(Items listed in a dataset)
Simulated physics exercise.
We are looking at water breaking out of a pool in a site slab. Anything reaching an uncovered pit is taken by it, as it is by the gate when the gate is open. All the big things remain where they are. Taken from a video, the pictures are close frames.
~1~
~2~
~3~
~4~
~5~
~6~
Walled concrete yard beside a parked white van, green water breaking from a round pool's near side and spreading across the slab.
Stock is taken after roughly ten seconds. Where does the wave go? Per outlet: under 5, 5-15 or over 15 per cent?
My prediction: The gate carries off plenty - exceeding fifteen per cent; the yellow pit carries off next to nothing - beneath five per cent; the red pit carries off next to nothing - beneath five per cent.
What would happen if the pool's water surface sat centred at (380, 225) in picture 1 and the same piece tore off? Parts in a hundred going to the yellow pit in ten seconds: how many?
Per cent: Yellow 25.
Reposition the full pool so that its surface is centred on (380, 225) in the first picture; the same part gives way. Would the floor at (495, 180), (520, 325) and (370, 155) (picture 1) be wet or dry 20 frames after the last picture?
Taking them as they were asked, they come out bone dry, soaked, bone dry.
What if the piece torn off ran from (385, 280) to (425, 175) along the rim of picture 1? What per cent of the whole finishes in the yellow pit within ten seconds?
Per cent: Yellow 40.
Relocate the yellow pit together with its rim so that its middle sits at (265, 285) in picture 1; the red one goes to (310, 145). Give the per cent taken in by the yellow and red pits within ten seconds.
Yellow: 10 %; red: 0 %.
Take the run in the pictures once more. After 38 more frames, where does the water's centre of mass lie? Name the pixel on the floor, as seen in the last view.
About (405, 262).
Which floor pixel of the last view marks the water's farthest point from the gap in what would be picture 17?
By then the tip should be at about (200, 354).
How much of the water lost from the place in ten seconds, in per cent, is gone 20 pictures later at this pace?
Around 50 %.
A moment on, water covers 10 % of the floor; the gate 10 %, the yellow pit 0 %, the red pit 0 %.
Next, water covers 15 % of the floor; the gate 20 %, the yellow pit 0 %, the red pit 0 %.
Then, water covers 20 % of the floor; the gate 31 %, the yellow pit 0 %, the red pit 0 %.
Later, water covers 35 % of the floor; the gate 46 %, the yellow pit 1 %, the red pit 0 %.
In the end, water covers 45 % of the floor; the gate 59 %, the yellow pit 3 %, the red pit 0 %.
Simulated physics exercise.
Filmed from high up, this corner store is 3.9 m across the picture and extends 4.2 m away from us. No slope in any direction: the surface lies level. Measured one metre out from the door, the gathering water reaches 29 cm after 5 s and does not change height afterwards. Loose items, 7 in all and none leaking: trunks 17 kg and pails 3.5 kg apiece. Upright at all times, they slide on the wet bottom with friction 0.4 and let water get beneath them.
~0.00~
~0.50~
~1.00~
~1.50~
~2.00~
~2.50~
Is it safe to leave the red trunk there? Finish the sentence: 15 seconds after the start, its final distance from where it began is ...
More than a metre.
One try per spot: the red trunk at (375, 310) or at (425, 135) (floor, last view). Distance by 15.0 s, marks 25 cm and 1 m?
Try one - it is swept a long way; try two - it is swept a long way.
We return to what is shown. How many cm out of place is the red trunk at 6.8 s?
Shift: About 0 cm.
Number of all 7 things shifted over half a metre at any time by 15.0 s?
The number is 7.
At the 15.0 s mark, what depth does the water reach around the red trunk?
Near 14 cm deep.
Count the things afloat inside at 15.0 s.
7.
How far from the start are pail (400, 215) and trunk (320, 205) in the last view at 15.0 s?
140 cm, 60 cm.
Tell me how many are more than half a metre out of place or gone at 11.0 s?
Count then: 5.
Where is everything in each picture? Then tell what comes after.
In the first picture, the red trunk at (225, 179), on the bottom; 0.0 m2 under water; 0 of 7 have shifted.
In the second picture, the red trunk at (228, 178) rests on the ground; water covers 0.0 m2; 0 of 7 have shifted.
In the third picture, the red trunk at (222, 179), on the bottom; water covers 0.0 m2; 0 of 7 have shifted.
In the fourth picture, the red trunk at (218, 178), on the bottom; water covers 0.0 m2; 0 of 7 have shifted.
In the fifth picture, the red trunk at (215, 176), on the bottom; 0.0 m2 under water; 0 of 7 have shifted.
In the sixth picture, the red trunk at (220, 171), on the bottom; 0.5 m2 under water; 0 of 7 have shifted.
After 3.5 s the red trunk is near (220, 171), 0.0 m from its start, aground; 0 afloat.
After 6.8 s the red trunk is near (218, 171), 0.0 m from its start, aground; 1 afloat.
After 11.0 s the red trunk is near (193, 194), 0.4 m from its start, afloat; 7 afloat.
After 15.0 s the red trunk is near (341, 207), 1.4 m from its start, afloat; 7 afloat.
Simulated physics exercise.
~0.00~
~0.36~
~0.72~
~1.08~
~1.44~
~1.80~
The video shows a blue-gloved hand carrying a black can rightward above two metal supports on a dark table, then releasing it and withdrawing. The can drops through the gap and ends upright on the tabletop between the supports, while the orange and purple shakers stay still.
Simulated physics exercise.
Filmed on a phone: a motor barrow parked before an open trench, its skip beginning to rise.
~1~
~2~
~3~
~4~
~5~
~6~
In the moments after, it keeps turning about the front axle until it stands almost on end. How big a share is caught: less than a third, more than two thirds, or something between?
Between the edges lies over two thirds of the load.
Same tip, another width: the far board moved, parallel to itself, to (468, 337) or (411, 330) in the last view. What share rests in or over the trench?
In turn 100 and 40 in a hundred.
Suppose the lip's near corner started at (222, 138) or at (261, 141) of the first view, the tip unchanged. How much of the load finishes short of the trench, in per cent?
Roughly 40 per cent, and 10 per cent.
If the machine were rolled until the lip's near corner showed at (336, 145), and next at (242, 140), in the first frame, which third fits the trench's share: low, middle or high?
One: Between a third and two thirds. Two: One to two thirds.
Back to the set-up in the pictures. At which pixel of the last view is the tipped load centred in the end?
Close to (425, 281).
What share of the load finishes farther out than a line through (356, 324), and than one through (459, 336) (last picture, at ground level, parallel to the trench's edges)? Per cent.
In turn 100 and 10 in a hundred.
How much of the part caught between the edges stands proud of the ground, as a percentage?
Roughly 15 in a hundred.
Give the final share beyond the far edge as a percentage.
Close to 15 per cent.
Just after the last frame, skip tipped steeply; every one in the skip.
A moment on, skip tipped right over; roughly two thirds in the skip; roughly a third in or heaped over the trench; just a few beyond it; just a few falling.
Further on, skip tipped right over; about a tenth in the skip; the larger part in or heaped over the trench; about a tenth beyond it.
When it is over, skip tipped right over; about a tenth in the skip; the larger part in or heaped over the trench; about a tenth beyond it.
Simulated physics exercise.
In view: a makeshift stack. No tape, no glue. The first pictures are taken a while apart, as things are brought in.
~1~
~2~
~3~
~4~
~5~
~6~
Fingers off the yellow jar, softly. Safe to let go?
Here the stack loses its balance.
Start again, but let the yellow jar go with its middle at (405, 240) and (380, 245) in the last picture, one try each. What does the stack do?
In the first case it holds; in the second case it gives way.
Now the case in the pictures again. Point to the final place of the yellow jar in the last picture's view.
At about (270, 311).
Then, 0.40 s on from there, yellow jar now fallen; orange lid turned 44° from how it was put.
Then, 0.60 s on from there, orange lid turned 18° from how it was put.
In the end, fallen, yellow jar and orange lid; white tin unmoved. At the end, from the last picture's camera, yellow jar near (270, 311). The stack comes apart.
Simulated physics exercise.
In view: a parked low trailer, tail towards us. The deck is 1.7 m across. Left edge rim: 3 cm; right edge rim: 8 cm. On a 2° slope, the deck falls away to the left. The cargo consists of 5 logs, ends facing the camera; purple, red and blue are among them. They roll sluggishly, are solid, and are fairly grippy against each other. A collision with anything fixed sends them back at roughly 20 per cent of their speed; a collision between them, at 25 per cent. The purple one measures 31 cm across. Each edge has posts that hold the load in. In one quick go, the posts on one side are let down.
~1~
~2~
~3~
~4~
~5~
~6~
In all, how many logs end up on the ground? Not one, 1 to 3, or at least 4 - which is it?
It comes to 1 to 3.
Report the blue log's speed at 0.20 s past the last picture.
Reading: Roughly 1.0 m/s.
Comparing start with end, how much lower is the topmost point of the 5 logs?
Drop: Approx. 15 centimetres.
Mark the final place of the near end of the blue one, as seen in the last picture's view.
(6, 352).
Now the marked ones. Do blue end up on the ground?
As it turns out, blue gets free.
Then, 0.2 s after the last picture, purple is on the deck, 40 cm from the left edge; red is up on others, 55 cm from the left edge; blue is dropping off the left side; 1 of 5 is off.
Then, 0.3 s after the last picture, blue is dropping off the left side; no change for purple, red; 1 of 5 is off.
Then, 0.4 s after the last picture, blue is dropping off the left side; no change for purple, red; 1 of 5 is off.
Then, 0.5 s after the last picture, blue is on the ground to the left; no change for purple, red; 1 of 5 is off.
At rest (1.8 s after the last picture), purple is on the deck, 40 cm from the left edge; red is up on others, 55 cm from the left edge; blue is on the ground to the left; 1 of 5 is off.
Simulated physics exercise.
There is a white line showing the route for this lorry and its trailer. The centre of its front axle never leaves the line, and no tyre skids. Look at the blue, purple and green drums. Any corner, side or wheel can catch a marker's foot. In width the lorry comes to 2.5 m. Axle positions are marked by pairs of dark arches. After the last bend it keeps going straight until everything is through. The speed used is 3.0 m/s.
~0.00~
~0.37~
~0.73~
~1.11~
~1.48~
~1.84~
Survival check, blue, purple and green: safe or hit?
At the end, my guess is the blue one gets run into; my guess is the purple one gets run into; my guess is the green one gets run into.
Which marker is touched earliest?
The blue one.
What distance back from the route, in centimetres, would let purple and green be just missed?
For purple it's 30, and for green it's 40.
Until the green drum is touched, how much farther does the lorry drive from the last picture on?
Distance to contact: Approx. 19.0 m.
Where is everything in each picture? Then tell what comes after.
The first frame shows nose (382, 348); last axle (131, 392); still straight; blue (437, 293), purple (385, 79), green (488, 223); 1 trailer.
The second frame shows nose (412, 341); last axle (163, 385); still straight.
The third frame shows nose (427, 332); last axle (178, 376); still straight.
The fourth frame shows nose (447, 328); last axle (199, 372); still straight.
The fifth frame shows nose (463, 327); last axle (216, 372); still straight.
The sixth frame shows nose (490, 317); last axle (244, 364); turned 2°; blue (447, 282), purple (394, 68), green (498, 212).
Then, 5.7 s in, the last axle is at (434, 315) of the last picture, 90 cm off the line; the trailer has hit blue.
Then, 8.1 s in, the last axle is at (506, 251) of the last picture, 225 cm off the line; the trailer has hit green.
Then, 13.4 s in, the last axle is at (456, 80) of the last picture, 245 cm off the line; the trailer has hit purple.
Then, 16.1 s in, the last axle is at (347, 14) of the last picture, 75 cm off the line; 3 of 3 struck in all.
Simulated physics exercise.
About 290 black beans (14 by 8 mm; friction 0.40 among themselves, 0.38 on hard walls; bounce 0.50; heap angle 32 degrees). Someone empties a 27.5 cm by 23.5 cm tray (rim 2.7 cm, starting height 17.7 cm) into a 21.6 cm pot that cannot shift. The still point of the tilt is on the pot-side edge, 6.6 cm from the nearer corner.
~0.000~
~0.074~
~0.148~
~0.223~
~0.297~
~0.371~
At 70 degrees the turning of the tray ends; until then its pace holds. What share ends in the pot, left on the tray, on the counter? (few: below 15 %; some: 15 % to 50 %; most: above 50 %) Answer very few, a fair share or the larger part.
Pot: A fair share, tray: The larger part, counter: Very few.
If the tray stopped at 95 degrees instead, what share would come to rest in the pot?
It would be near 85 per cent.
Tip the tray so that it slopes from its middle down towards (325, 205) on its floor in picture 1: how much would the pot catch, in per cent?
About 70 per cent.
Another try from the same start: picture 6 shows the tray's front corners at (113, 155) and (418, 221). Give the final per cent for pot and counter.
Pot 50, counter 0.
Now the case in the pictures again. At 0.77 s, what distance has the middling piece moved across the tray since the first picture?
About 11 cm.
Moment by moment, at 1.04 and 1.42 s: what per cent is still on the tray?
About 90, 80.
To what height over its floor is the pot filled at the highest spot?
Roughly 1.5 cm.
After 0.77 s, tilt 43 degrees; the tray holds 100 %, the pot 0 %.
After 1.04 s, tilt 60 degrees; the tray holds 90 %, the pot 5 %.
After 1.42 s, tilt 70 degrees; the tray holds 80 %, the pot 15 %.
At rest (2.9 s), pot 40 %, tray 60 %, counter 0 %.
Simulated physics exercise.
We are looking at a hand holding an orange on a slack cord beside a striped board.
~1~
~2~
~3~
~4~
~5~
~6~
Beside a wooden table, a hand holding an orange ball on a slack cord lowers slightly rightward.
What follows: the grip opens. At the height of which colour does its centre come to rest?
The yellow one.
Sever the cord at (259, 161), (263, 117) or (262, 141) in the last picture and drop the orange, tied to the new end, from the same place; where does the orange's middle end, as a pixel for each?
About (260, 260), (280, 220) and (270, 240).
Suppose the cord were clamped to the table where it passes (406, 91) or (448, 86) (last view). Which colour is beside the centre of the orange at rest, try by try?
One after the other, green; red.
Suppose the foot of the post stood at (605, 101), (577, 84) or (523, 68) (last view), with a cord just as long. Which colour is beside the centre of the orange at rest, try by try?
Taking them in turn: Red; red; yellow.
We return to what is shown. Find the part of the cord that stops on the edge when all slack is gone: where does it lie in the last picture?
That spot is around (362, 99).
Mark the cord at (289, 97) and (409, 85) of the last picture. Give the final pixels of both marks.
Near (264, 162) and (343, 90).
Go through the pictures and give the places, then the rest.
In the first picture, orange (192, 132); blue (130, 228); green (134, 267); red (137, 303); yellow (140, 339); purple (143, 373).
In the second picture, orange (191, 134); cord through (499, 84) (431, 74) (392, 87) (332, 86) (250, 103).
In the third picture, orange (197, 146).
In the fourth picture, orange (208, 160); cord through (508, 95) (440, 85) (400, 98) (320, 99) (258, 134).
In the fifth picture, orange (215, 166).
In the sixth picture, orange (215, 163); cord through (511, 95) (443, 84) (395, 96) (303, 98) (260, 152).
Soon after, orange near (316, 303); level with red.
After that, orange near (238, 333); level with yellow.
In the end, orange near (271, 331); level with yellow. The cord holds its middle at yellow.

§ Task details: Scan the lines for the string "among". Pick out every line that has it.

§ Result for this exercise:
In view: a parked low trailer, tail towards us. The deck is 1.7 m across. Left edge rim: 3 cm; right edge rim: 8 cm. On a 2° slope, the deck falls away to the left. The cargo consists of 5 logs, ends facing the camera; purple, red and blue are among them. They roll sluggishly, are solid, and are fairly grippy against each other. A collision with anything fixed sends them back at roughly 20 per cent of their speed; a collision between them, at 25 per cent. The purple one measures 31 cm across. Each edge has posts that hold the load in. In one quick go, the posts on one side are let down.
About 290 black beans (14 by 8 mm; friction 0.40 among themselves, 0.38 on hard walls; bounce 0.50; heap angle 32 degrees). Someone empties a 27.5 cm by 23.5 cm tray (rim 2.7 cm, starting height 17.7 cm) into a 21.6 cm pot that cannot shift. The still point of the tilt is on the pot-side edge, 6.6 cm from the nearer corner.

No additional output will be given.